Given request.
Emit the entire listing verbatim.

Given data.
#####

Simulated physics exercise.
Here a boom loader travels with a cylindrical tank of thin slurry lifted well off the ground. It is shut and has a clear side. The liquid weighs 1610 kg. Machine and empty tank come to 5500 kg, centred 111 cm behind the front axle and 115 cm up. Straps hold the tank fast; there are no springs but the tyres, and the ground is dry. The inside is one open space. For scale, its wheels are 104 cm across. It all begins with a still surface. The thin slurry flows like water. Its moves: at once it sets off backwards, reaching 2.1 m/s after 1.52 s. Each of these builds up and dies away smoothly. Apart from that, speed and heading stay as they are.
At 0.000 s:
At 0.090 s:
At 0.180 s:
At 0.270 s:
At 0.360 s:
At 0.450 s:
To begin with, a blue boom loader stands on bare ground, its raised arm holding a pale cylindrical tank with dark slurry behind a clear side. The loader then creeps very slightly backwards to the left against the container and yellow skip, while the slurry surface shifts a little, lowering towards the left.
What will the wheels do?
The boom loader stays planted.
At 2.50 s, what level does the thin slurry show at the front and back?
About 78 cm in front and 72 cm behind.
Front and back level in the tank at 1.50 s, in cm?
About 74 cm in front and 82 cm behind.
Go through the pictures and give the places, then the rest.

#####

Full solution.
Simulated physics exercise.
Here a boom loader travels with a cylindrical tank of thin slurry lifted well off the ground. It is shut and has a clear side. The liquid weighs 1610 kg. Machine and empty tank come to 5500 kg, centred 111 cm behind the front axle and 115 cm up. Straps hold the tank fast; there are no springs but the tyres, and the ground is dry. The inside is one open space. For scale, its wheels are 104 cm across. It all begins with a still surface. The thin slurry flows like water. Its moves: at once it sets off backwards, reaching 2.1 m/s after 1.52 s. Each of these builds up and dies away smoothly. Apart from that, speed and heading stay as they are.
At 0.000 s:
At 0.090 s:
At 0.180 s:
At 0.270 s:
At 0.360 s:
At 0.450 s:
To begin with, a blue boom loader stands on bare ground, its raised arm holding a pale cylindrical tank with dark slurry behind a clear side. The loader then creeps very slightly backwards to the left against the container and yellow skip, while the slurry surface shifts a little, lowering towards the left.
What will the wheels do?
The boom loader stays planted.
At 2.50 s, what level does the thin slurry show at the front and back?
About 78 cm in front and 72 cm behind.
Front and back level in the tank at 1.50 s, in cm?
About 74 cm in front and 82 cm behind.
Go through the pictures and give the places, then the rest.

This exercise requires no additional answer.